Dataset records
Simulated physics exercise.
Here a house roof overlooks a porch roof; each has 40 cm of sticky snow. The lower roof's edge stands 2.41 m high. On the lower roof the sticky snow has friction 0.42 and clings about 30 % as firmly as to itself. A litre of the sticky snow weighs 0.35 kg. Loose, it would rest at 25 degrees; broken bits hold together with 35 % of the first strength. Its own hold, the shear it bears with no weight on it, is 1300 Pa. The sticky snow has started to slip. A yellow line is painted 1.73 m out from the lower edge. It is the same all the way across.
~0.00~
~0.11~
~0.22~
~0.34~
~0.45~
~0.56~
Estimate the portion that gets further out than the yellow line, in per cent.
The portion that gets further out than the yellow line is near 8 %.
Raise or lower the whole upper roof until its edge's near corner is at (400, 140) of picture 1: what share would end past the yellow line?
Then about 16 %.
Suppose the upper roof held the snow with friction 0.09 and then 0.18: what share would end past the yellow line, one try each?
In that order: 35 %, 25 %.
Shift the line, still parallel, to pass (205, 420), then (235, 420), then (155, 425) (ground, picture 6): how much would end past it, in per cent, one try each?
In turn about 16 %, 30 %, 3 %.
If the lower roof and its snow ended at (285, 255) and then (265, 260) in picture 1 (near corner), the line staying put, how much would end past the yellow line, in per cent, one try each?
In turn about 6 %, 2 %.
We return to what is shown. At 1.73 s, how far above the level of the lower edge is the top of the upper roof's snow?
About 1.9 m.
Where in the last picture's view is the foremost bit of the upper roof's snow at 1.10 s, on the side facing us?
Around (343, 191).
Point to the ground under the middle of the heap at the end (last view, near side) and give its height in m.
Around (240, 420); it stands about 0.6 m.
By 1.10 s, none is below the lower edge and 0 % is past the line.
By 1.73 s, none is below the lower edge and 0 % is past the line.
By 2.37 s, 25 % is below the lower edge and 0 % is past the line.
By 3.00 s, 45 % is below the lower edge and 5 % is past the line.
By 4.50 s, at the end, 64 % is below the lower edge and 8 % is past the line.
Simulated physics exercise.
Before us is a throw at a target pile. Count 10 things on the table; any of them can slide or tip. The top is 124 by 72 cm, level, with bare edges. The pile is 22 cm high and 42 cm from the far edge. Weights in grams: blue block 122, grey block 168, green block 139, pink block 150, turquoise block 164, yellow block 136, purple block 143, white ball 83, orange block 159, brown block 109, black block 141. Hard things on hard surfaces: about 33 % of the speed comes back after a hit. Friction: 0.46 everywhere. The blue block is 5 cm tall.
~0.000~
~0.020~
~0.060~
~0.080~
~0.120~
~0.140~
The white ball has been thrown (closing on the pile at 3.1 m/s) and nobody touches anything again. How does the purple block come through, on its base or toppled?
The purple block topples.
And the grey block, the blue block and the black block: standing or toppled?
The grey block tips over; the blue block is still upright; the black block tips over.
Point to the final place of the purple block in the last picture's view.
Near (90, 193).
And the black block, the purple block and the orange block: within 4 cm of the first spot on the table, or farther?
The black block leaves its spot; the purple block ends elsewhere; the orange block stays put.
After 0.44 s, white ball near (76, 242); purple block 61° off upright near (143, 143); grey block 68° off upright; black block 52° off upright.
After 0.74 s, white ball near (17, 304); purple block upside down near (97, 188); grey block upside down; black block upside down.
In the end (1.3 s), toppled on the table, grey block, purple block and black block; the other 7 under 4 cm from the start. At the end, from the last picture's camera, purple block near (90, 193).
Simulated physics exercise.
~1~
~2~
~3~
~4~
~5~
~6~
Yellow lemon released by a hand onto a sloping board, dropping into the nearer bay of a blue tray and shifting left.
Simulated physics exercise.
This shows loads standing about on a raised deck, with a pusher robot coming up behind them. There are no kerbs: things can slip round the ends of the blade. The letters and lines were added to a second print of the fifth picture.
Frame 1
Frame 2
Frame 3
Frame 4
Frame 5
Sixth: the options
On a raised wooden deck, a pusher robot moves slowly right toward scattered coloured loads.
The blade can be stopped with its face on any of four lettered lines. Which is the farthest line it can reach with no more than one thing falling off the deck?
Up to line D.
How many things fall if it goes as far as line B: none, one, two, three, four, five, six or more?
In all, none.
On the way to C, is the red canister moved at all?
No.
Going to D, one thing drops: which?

Written request ▸ Copy every record above exactly as it appears.

Task solution ▸
Simulated physics exercise.
Here a house roof overlooks a porch roof; each has 40 cm of sticky snow. The lower roof's edge stands 2.41 m high. On the lower roof the sticky snow has friction 0.42 and clings about 30 % as firmly as to itself. A litre of the sticky snow weighs 0.35 kg. Loose, it would rest at 25 degrees; broken bits hold together with 35 % of the first strength. Its own hold, the shear it bears with no weight on it, is 1300 Pa. The sticky snow has started to slip. A yellow line is painted 1.73 m out from the lower edge. It is the same all the way across.
~0.00~
~0.11~
~0.22~
~0.34~
~0.45~
~0.56~
Estimate the portion that gets further out than the yellow line, in per cent.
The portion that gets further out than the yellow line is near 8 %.
Raise or lower the whole upper roof until its edge's near corner is at (400, 140) of picture 1: what share would end past the yellow line?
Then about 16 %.
Suppose the upper roof held the snow with friction 0.09 and then 0.18: what share would end past the yellow line, one try each?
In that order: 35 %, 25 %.
Shift the line, still parallel, to pass (205, 420), then (235, 420), then (155, 425) (ground, picture 6): how much would end past it, in per cent, one try each?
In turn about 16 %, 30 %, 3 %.
If the lower roof and its snow ended at (285, 255) and then (265, 260) in picture 1 (near corner), the line staying put, how much would end past the yellow line, in per cent, one try each?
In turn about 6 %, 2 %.
We return to what is shown. At 1.73 s, how far above the level of the lower edge is the top of the upper roof's snow?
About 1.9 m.
Where in the last picture's view is the foremost bit of the upper roof's snow at 1.10 s, on the side facing us?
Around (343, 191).
Point to the ground under the middle of the heap at the end (last view, near side) and give its height in m.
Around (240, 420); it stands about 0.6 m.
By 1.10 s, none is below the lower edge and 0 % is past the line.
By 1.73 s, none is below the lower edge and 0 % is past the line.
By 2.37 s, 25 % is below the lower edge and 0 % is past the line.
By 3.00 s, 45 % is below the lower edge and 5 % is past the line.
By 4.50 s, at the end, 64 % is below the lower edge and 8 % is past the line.
Simulated physics exercise.
Before us is a throw at a target pile. Count 10 things on the table; any of them can slide or tip. The top is 124 by 72 cm, level, with bare edges. The pile is 22 cm high and 42 cm from the far edge. Weights in grams: blue block 122, grey block 168, green block 139, pink block 150, turquoise block 164, yellow block 136, purple block 143, white ball 83, orange block 159, brown block 109, black block 141. Hard things on hard surfaces: about 33 % of the speed comes back after a hit. Friction: 0.46 everywhere. The blue block is 5 cm tall.
~0.000~
~0.020~
~0.060~
~0.080~
~0.120~
~0.140~
The white ball has been thrown (closing on the pile at 3.1 m/s) and nobody touches anything again. How does the purple block come through, on its base or toppled?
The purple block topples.
And the grey block, the blue block and the black block: standing or toppled?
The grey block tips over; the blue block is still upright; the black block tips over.
Point to the final place of the purple block in the last picture's view.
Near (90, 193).
And the black block, the purple block and the orange block: within 4 cm of the first spot on the table, or farther?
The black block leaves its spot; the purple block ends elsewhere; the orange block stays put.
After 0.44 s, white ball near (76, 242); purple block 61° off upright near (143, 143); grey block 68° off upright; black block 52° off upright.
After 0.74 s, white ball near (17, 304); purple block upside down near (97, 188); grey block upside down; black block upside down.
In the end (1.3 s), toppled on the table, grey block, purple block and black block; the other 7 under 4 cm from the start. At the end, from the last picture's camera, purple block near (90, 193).
Simulated physics exercise.
~1~
~2~
~3~
~4~
~5~
~6~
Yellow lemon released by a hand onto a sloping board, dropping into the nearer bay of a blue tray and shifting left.
Simulated physics exercise.
This shows loads standing about on a raised deck, with a pusher robot coming up behind them. There are no kerbs: things can slip round the ends of the blade. The letters and lines were added to a second print of the fifth picture.
Frame 1
Frame 2
Frame 3
Frame 4
Frame 5
Sixth: the options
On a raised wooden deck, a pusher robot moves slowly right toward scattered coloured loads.
The blade can be stopped with its face on any of four lettered lines. Which is the farthest line it can reach with no more than one thing falling off the deck?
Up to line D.
How many things fall if it goes as far as line B: none, one, two, three, four, five, six or more?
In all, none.
On the way to C, is the red canister moved at all?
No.
Going to D, one thing drops: which?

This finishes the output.